TASK GOAL:
Search the records for the word "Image" and pick out every line that has it.

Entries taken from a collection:
☆ ☆ ☆ ☆ ☆ ☆ ☆
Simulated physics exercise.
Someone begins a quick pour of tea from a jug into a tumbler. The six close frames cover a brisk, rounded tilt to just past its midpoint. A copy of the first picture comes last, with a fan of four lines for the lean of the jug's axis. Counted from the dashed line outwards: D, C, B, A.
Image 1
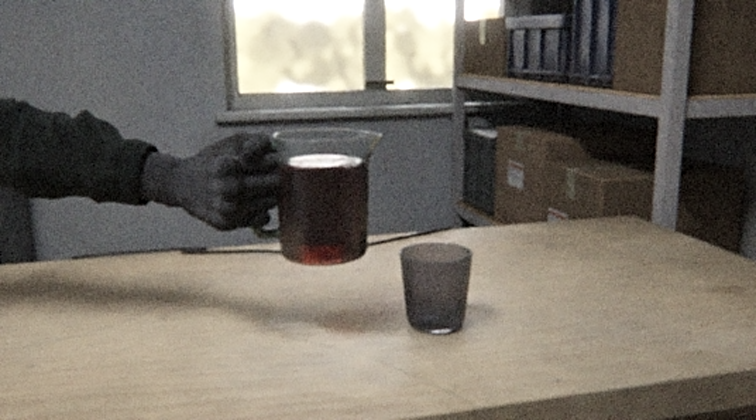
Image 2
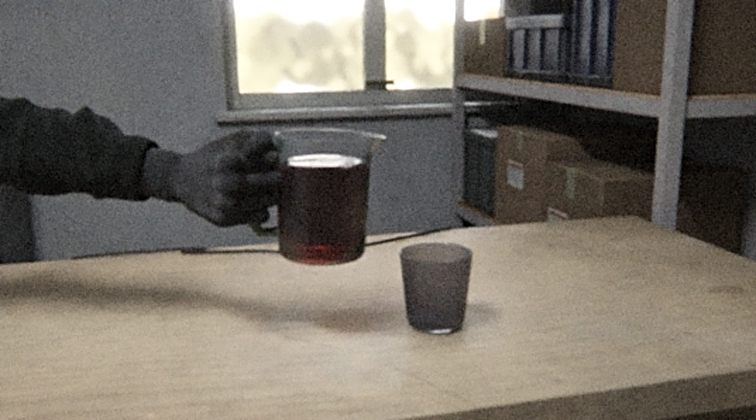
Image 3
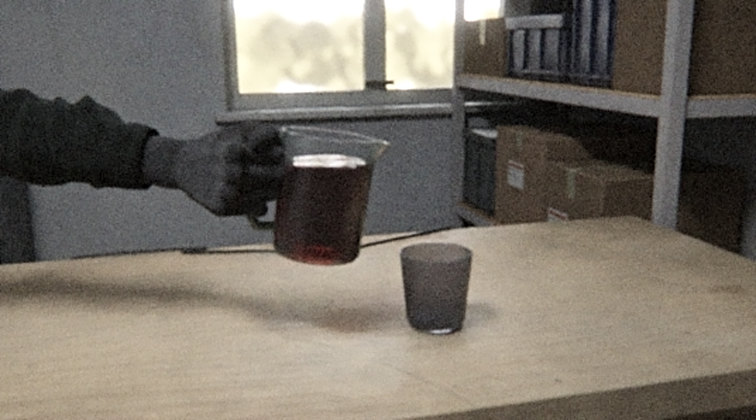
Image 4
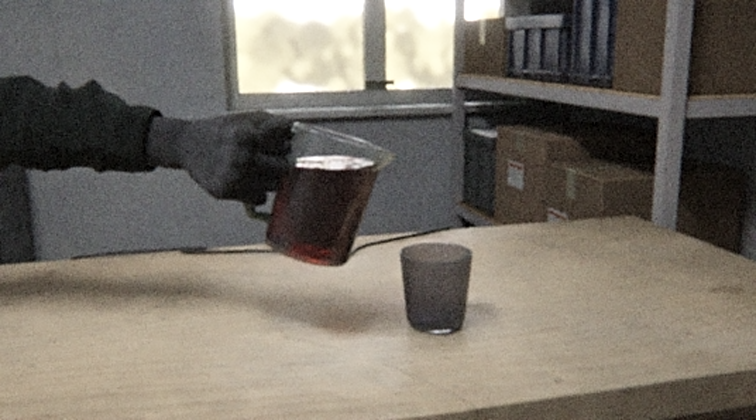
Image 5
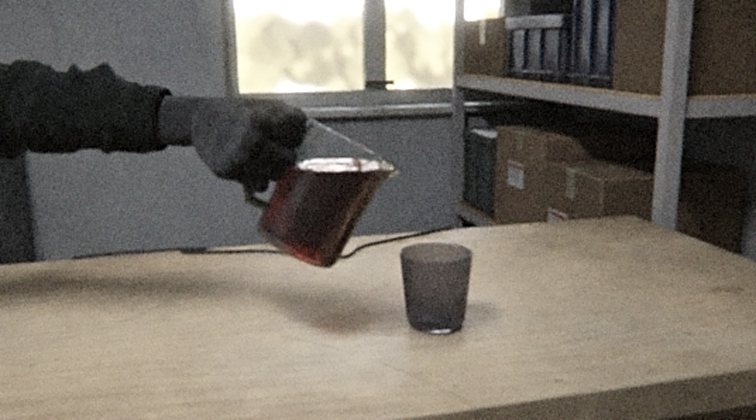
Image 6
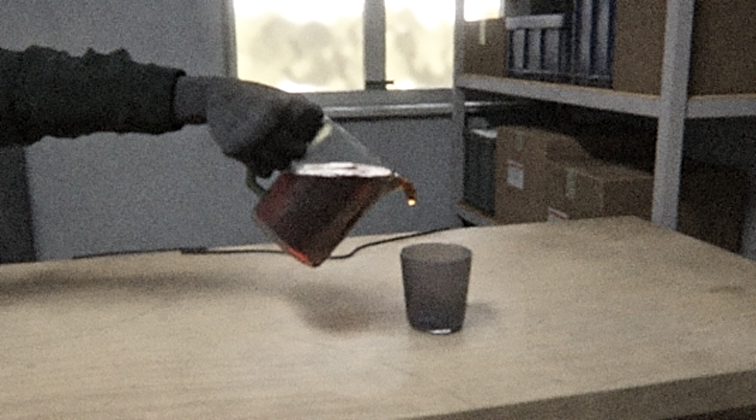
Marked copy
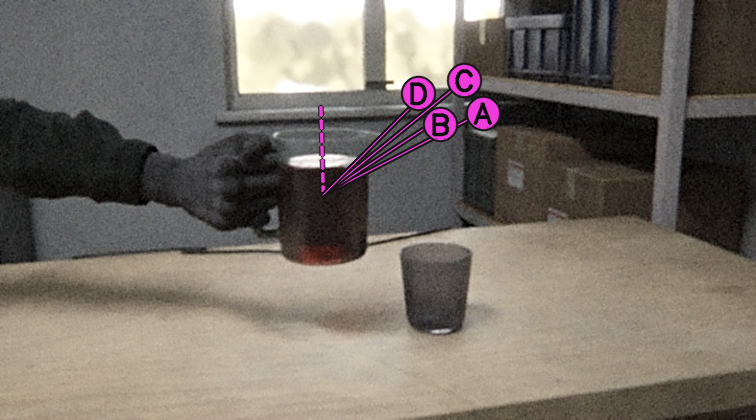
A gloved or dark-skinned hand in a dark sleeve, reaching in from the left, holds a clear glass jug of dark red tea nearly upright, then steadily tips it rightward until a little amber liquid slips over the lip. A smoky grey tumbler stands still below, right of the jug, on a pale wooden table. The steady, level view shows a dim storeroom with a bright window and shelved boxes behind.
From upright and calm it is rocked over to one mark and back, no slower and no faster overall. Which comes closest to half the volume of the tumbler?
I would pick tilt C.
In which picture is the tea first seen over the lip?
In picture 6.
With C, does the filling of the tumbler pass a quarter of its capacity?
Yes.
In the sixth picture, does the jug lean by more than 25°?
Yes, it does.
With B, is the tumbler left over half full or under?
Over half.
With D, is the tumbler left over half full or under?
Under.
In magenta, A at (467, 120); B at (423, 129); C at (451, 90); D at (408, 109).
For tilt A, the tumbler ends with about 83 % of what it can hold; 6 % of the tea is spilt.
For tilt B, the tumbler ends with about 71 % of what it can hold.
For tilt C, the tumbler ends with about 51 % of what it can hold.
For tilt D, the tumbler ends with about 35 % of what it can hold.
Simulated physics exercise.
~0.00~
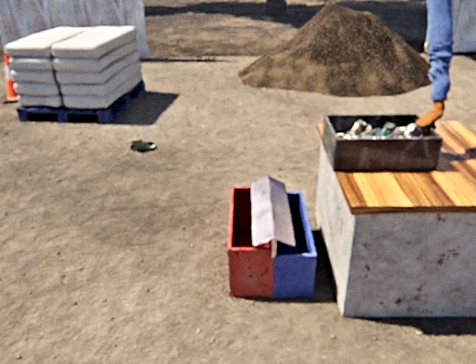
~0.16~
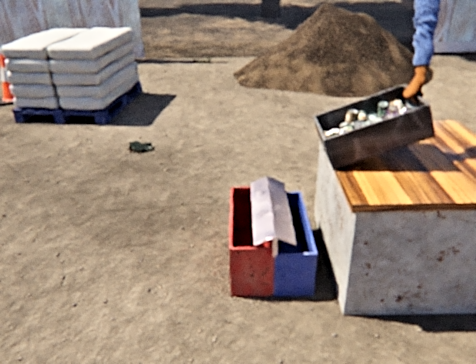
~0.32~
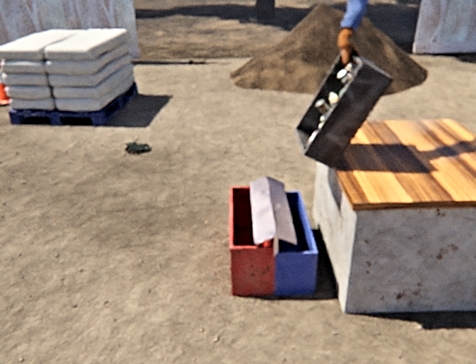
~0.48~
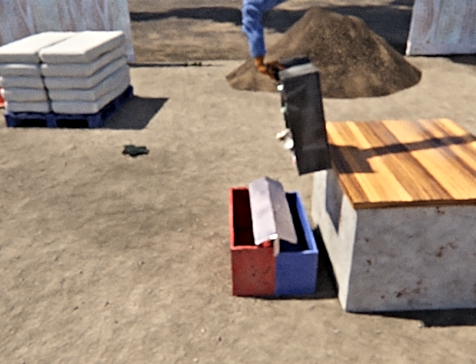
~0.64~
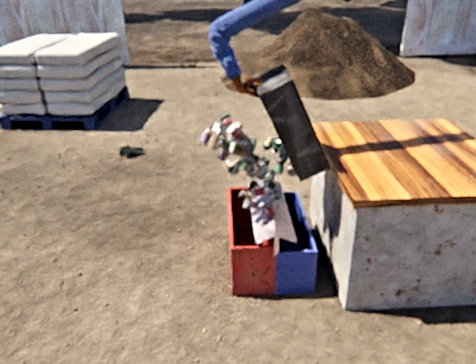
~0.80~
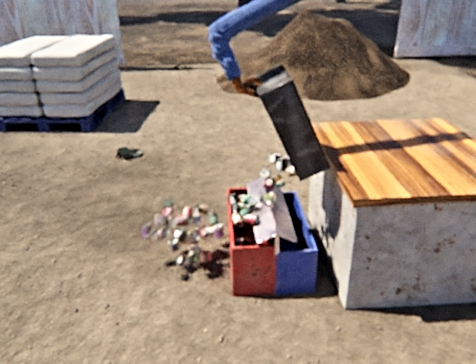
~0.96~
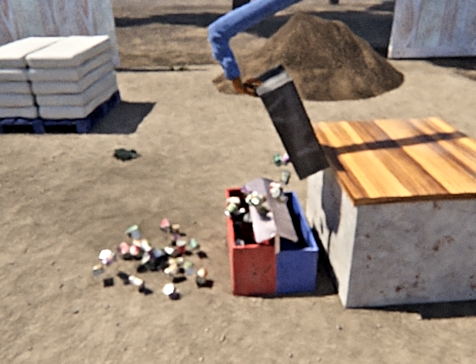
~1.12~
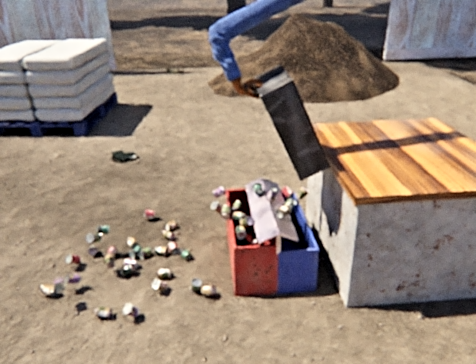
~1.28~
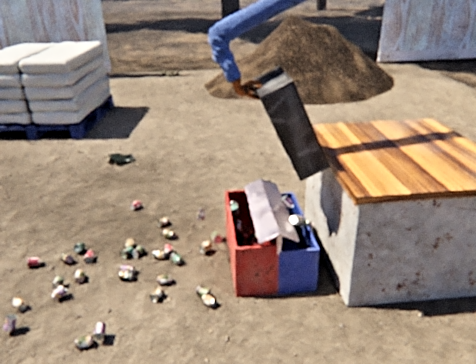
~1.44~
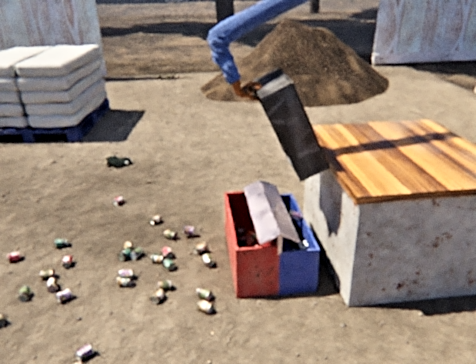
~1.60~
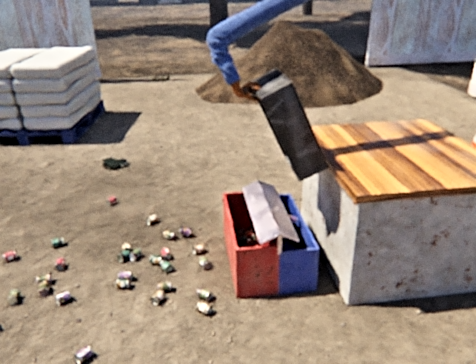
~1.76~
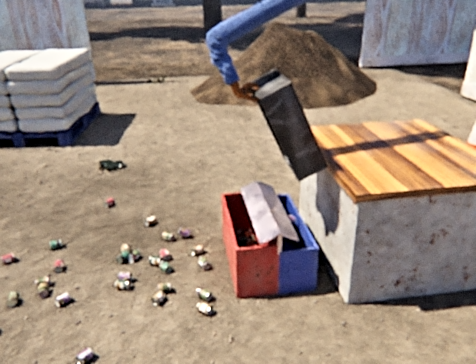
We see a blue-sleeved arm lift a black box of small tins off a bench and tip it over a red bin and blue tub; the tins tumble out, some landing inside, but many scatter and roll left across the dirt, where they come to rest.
☆ ☆ ☆ ☆ ☆ ☆ ☆
EXPECTED ANSWER:
Image 1
Image 2
Image 3
Image 4
Image 5
Image 6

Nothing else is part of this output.